Task goal -
What is wanted is an exact restatement of the lines from the one with "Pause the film" through the one with "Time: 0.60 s", both included, and of no other lines.

Data listing -
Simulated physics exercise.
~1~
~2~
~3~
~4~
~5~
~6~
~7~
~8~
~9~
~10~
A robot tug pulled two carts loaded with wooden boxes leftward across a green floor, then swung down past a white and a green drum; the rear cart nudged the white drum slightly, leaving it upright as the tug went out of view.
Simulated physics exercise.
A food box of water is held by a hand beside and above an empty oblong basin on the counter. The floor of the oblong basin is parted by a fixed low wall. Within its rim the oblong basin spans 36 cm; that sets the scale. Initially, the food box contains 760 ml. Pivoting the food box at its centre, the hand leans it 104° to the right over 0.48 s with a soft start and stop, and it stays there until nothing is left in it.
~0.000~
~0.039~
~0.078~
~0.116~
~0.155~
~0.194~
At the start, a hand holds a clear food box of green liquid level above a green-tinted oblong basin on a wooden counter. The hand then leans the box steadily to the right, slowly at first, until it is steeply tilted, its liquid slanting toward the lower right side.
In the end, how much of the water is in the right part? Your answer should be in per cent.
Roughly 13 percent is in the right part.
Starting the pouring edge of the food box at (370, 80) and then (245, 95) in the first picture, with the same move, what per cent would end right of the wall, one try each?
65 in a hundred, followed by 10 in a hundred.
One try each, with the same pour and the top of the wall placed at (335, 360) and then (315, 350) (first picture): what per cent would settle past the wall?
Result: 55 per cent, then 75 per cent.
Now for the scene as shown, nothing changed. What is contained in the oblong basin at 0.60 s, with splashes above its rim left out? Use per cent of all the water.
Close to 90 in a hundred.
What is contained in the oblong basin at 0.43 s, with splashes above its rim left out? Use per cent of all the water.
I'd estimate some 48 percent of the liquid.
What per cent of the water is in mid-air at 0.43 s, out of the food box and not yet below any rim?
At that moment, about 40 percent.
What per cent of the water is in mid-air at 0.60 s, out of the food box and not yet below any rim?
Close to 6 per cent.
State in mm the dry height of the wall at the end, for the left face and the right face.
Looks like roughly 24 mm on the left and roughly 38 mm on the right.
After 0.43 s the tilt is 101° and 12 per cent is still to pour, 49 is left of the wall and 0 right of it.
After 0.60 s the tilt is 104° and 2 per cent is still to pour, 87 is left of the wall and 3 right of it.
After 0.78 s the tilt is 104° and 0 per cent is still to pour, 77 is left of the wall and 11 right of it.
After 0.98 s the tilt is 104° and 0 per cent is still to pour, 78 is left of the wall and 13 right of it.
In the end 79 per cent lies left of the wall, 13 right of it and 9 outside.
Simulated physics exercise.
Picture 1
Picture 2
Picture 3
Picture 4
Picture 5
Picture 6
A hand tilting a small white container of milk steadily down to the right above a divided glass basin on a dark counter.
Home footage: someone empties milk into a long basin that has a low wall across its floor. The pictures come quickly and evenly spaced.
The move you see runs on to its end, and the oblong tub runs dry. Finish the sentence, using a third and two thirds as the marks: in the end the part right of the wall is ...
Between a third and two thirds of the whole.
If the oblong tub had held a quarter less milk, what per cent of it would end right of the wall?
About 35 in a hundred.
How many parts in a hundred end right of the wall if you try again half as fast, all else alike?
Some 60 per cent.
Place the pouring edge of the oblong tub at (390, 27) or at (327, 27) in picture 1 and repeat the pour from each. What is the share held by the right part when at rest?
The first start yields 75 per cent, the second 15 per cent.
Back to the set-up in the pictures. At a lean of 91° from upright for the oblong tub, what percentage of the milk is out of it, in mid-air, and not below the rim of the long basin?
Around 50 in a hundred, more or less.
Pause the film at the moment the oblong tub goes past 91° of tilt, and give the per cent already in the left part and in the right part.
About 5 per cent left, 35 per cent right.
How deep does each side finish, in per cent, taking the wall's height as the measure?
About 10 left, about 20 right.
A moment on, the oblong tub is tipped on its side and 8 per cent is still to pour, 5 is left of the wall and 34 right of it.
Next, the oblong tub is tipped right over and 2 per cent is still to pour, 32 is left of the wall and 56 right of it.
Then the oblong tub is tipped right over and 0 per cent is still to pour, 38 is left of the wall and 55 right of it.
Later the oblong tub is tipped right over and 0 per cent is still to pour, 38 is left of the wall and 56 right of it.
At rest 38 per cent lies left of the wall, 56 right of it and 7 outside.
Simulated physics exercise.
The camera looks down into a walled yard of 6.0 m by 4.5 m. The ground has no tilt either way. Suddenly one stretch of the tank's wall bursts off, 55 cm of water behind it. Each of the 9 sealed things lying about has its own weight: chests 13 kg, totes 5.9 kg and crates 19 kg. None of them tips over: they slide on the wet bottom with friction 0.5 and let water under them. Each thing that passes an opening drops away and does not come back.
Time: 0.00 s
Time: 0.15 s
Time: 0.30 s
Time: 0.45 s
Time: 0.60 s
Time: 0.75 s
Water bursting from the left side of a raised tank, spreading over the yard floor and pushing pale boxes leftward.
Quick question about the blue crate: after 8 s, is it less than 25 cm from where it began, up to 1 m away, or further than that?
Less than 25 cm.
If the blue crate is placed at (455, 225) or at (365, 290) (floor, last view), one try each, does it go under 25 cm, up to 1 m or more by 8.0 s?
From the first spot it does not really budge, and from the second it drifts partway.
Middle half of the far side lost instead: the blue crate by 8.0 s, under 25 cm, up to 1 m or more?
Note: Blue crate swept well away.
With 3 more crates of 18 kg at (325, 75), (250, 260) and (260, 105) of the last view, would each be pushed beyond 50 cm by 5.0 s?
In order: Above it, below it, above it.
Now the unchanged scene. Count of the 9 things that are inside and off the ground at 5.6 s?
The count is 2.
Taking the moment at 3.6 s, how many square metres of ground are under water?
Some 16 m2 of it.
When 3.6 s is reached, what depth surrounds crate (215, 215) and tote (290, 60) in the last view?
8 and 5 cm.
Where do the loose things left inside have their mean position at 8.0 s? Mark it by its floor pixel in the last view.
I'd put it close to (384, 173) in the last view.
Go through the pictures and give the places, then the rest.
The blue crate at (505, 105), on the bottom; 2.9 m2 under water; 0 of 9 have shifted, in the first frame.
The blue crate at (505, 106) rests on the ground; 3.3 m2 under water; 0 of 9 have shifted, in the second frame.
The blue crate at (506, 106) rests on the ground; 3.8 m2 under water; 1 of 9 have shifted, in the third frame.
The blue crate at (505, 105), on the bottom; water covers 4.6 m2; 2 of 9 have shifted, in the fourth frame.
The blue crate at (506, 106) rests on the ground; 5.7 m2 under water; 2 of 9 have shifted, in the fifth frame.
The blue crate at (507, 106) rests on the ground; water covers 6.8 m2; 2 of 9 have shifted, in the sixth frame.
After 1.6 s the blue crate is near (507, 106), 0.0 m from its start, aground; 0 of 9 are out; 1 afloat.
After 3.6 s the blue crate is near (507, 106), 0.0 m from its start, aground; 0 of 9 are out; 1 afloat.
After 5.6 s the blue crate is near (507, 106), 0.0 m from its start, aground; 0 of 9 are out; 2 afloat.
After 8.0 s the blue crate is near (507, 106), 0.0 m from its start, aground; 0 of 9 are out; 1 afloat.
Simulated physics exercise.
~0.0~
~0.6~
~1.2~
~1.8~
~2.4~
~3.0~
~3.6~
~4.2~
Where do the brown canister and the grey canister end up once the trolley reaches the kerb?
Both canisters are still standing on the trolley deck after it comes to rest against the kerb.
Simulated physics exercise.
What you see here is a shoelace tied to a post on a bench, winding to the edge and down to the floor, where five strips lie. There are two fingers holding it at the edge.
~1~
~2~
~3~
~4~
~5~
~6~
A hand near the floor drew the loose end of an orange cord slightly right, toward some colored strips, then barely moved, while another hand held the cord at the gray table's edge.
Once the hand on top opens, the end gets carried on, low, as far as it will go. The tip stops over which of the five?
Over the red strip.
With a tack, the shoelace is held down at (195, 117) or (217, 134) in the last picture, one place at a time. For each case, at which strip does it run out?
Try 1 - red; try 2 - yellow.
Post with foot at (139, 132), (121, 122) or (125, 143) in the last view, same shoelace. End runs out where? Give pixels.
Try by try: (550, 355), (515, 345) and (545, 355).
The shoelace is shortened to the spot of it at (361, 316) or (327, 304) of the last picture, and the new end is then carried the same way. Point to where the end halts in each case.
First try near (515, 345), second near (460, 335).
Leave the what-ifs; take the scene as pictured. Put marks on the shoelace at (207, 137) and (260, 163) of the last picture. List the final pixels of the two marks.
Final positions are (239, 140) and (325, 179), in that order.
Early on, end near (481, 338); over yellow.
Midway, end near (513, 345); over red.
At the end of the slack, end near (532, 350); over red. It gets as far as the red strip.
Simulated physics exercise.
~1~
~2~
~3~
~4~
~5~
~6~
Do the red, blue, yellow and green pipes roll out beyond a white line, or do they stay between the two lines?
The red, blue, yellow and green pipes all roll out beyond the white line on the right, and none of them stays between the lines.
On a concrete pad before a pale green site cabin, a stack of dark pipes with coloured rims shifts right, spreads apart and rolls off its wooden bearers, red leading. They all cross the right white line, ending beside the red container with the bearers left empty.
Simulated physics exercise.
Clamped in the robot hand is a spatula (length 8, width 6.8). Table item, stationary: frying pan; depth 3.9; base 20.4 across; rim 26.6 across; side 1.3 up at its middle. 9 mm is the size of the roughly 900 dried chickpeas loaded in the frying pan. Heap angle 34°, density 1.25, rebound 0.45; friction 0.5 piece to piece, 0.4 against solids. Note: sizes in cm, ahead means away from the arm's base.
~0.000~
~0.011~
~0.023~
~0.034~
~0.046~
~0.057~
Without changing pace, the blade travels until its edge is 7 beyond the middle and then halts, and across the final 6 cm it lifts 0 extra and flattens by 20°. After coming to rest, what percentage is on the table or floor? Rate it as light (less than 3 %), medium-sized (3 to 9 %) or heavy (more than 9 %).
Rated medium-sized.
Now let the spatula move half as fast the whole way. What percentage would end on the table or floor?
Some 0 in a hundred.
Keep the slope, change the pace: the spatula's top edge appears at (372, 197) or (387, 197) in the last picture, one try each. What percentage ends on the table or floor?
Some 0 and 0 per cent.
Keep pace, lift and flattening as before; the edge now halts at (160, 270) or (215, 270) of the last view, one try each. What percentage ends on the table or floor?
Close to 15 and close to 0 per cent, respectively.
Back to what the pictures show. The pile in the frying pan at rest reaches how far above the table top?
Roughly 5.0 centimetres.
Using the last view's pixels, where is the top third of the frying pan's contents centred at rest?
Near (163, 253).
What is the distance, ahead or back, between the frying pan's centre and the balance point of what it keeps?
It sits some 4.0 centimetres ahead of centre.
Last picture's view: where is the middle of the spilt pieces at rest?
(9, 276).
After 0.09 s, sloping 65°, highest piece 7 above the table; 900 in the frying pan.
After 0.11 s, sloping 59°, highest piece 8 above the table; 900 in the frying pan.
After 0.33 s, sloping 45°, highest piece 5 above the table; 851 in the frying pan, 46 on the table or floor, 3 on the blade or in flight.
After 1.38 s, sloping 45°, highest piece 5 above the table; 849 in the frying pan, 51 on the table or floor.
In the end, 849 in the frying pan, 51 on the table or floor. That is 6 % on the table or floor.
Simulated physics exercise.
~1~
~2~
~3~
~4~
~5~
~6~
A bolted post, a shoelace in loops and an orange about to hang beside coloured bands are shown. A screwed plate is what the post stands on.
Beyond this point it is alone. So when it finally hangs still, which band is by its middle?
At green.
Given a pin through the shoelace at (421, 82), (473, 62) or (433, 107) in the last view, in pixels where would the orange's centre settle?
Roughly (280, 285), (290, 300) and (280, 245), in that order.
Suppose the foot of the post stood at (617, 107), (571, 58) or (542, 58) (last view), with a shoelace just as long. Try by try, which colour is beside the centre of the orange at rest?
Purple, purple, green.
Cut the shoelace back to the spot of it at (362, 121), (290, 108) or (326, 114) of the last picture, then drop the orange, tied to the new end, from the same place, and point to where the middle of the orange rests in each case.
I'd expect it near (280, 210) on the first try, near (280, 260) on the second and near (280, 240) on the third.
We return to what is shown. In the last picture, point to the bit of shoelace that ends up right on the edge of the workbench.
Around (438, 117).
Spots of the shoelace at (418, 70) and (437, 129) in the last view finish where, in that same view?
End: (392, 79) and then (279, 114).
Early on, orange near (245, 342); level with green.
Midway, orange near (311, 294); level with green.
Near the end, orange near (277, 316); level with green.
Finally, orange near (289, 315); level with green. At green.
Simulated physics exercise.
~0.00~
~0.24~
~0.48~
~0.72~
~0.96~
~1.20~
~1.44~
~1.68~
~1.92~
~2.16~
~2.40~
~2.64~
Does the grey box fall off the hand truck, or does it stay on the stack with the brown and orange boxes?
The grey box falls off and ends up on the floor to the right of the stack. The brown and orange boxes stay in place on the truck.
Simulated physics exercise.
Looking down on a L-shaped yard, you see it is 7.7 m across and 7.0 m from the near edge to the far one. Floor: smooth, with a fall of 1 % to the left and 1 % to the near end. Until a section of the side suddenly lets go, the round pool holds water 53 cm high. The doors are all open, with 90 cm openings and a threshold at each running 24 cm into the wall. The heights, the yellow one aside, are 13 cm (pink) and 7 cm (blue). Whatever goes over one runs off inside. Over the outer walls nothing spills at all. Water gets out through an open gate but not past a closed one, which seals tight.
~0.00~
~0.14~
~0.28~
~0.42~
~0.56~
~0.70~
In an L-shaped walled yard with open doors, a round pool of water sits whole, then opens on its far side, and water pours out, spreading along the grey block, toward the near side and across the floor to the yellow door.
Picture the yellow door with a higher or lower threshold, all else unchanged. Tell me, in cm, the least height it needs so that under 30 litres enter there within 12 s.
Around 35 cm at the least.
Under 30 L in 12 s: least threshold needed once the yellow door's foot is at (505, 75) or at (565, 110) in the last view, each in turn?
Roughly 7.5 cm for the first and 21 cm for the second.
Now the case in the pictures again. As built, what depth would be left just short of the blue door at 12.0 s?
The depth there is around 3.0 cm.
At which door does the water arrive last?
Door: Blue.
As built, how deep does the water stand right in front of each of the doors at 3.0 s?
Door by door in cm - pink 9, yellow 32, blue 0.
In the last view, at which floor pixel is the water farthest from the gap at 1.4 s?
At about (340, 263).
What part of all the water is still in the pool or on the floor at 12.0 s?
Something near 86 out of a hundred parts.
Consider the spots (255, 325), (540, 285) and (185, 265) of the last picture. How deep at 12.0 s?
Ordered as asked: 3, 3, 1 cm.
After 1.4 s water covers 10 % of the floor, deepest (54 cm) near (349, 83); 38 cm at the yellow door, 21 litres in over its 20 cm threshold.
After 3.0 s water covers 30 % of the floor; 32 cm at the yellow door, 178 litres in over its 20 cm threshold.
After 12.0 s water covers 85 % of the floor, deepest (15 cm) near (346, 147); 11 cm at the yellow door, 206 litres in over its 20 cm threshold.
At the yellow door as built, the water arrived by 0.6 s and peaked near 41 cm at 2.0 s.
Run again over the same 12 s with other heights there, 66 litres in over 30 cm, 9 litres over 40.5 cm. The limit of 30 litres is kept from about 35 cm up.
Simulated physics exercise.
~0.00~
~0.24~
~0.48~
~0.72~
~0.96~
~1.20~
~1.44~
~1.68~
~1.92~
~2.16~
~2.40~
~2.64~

Answer in full -
Pause the film at the moment the oblong tub goes past 91° of tilt, and give the per cent already in the left part and in the right part.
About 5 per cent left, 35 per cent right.
How deep does each side finish, in per cent, taking the wall's height as the measure?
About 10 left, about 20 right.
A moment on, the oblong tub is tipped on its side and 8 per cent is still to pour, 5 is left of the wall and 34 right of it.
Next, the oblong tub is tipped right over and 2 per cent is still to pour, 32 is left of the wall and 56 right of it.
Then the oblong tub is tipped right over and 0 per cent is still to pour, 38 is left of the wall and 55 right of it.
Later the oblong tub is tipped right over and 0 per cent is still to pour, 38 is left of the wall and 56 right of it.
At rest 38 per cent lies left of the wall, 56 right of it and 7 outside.
Simulated physics exercise.
The camera looks down into a walled yard of 6.0 m by 4.5 m. The ground has no tilt either way. Suddenly one stretch of the tank's wall bursts off, 55 cm of water behind it. Each of the 9 sealed things lying about has its own weight: chests 13 kg, totes 5.9 kg and crates 19 kg. None of them tips over: they slide on the wet bottom with friction 0.5 and let water under them. Each thing that passes an opening drops away and does not come back.
Time: 0.00 s
Time: 0.15 s
Time: 0.30 s
Time: 0.45 s
Time: 0.60 s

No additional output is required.